(Description of the task): Write out exactly the lines from the start of the entries through the one that contains "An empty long", including both.

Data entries
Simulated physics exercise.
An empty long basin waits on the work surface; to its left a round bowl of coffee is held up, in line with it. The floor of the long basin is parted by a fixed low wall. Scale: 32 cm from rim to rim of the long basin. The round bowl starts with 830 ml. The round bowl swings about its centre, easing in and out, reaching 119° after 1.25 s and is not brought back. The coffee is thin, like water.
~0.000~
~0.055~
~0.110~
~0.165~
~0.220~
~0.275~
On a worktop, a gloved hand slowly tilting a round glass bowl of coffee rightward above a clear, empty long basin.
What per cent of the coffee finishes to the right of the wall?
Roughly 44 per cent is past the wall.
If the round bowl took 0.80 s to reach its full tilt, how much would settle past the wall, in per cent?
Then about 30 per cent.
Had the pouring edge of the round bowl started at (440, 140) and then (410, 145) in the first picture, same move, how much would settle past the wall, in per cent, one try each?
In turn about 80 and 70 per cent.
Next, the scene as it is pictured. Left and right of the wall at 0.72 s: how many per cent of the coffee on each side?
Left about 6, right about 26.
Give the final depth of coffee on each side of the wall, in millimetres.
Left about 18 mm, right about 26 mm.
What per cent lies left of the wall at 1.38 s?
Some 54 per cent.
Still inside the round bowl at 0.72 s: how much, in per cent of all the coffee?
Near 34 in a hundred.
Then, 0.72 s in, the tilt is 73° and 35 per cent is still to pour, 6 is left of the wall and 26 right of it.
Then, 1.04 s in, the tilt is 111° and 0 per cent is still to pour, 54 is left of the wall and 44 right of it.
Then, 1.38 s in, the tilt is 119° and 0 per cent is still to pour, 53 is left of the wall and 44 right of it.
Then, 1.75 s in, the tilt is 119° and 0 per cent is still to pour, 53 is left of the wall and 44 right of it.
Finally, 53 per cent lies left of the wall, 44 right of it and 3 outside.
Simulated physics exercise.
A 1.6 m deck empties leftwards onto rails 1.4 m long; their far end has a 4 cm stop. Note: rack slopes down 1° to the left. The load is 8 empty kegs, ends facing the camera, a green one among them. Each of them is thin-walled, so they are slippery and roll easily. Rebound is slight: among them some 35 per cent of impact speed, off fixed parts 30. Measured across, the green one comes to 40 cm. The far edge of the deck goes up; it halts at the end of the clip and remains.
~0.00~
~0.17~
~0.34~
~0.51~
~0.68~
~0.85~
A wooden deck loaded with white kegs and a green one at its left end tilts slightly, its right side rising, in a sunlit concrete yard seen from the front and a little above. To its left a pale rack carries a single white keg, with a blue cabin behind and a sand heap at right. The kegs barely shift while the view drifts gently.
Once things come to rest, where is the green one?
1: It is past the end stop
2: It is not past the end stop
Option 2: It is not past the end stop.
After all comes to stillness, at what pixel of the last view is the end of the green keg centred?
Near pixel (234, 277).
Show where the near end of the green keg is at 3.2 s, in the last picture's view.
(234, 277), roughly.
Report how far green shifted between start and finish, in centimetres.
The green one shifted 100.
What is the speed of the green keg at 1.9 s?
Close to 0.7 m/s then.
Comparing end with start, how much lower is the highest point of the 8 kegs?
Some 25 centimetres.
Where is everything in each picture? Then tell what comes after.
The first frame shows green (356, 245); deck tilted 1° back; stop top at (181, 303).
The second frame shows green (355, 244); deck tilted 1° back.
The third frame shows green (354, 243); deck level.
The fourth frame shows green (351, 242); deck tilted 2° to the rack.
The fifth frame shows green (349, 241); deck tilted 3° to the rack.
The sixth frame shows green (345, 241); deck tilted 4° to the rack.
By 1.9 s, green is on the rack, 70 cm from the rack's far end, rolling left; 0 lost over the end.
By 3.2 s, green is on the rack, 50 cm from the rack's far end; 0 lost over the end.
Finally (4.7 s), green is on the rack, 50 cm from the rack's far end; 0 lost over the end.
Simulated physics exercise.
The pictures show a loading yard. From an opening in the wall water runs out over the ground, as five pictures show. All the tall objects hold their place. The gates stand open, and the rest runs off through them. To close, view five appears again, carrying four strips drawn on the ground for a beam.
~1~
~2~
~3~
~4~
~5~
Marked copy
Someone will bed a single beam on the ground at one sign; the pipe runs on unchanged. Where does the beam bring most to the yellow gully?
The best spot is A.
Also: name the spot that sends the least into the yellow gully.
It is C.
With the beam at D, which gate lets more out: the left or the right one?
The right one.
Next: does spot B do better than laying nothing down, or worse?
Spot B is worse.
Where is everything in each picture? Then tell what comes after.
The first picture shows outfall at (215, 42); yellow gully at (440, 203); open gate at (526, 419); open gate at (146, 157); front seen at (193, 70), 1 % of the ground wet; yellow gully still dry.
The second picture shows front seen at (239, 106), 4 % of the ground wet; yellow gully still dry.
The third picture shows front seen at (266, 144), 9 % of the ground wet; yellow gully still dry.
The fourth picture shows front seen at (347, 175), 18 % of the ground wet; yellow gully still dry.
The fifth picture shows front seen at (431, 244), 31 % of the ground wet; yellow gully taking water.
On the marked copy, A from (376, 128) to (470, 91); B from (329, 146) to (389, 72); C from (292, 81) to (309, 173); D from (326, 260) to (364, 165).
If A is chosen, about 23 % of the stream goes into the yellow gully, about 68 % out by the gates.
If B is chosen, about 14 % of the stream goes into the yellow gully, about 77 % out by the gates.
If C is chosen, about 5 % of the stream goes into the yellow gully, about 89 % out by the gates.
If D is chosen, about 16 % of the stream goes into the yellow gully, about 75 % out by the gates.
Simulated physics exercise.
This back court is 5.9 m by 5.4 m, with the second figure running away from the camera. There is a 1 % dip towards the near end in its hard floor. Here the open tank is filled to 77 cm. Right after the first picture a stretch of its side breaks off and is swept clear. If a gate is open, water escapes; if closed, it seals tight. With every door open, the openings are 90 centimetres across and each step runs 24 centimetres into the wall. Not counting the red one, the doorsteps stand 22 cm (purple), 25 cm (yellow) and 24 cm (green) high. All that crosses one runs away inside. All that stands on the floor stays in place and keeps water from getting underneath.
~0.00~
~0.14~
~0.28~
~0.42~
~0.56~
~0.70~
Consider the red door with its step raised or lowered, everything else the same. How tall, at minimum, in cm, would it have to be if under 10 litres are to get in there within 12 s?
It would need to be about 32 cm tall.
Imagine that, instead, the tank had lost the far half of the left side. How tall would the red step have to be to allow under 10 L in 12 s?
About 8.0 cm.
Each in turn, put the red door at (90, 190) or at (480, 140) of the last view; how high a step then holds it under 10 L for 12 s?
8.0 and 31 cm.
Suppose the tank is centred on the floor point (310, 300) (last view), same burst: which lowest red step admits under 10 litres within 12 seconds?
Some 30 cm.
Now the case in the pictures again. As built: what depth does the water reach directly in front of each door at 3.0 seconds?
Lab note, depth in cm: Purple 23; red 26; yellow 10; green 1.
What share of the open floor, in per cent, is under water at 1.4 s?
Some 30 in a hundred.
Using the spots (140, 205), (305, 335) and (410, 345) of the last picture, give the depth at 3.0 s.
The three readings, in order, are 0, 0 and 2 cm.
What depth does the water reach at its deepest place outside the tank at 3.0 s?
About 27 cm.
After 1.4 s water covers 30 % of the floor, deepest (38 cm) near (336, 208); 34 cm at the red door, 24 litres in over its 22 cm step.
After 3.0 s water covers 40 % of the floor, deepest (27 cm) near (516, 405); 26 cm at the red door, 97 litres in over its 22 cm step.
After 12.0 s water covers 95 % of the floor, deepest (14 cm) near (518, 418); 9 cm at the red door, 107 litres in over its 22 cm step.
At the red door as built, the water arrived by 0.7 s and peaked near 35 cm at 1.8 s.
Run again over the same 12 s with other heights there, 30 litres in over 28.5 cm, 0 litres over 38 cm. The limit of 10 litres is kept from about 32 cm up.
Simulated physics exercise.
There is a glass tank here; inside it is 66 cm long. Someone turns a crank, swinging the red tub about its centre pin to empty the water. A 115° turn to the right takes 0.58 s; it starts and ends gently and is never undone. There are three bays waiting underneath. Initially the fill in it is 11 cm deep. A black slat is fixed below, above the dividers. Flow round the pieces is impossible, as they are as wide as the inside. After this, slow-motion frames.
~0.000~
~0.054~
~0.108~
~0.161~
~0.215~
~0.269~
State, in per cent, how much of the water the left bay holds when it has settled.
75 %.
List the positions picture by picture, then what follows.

(Written response):
Simulated physics exercise.
An empty long basin waits on the work surface; to its left a round bowl of coffee is held up, in line with it. The floor of the long basin is parted by a fixed low wall. Scale: 32 cm from rim to rim of the long basin. The round bowl starts with 830 ml. The round bowl swings about its centre, easing in and out, reaching 119° after 1.25 s and is not brought back. The coffee is thin, like water.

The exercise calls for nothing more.